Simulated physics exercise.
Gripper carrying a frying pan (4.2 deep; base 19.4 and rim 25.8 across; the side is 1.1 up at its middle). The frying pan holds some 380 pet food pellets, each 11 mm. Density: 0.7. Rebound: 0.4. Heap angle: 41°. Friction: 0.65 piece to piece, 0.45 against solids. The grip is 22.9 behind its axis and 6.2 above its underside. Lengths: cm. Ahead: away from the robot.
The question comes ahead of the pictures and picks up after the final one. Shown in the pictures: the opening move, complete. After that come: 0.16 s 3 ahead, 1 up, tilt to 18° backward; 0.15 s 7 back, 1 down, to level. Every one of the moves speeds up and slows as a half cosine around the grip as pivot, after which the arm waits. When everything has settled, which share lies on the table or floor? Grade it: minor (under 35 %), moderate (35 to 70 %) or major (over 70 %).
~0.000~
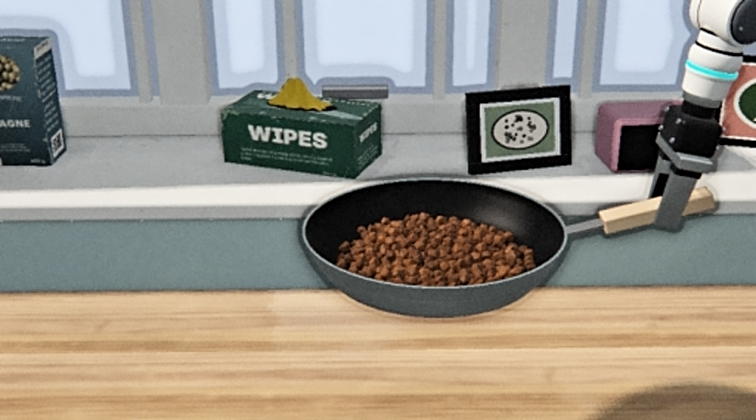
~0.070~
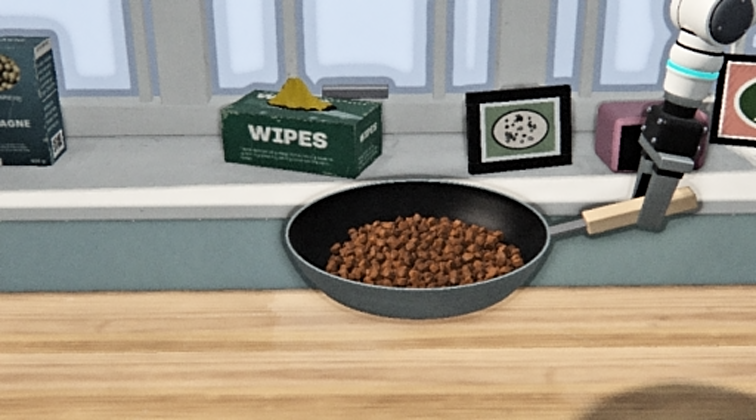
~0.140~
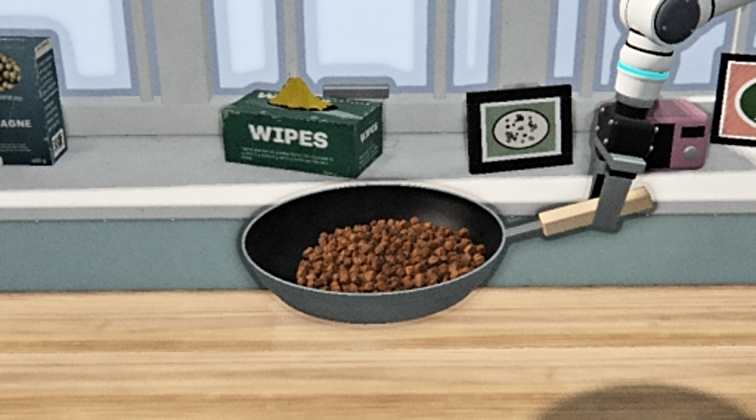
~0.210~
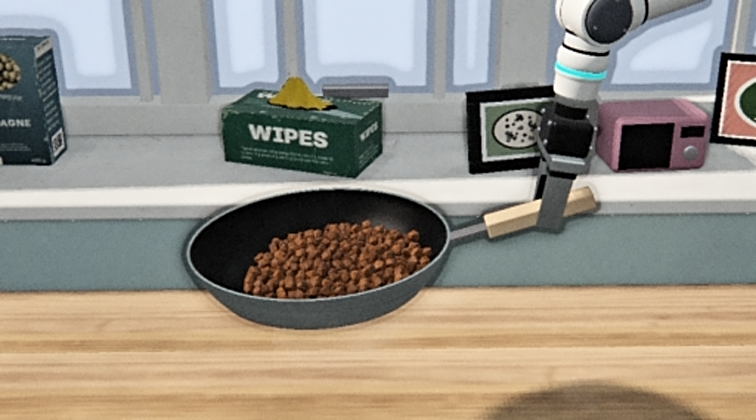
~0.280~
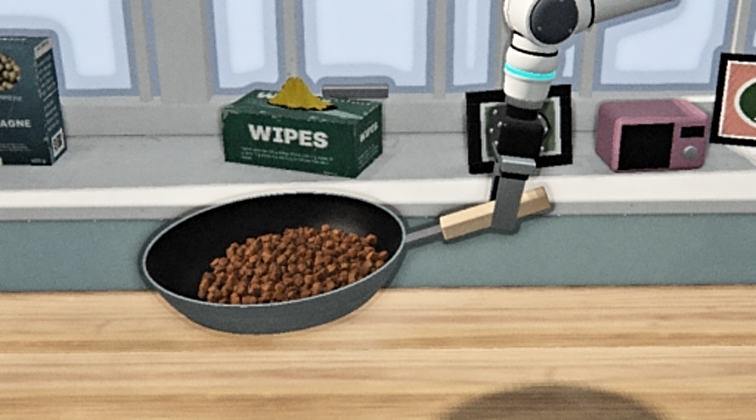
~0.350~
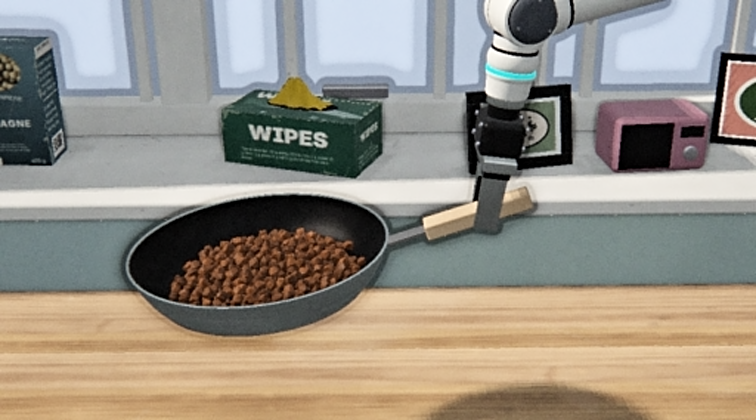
Moderate, 35 to 70 %.
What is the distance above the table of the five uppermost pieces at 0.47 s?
About 34 centimetres.
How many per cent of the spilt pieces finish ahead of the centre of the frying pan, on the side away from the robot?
Roughly 100 per cent.
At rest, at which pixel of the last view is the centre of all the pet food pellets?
In the last picture, their middle sits at about (202, 262).
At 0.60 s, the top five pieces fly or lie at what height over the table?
Close to 39 cm above the tabletop.
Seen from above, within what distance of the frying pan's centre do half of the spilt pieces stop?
Looks like roughly 20 centimetres to me.
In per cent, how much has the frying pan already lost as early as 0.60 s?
• • • •
Collect each line holding the string "grip".

Gripper carrying a frying pan (4.2 deep; base 19.4 and rim 25.8 across; the side is 1.1 up at its middle). The frying pan holds some 380 pet food pellets, each 11 mm. Density: 0.7. Rebound: 0.4. Heap angle: 41°. Friction: 0.65 piece to piece, 0.45 against solids. The grip is 22.9 behind its axis and 6.2 above its underside. Lengths: cm. Ahead: away from the robot.
The question comes ahead of the pictures and picks up after the final one. Shown in the pictures: the opening move, complete. After that come: 0.16 s 3 ahead, 1 up, tilt to 18° backward; 0.15 s 7 back, 1 down, to level. Every one of the moves speeds up and slows as a half cosine around the grip as pivot, after which the arm waits. When everything has settled, which share lies on the table or floor? Grade it: minor (under 35 %), moderate (35 to 70 %) or major (over 70 %).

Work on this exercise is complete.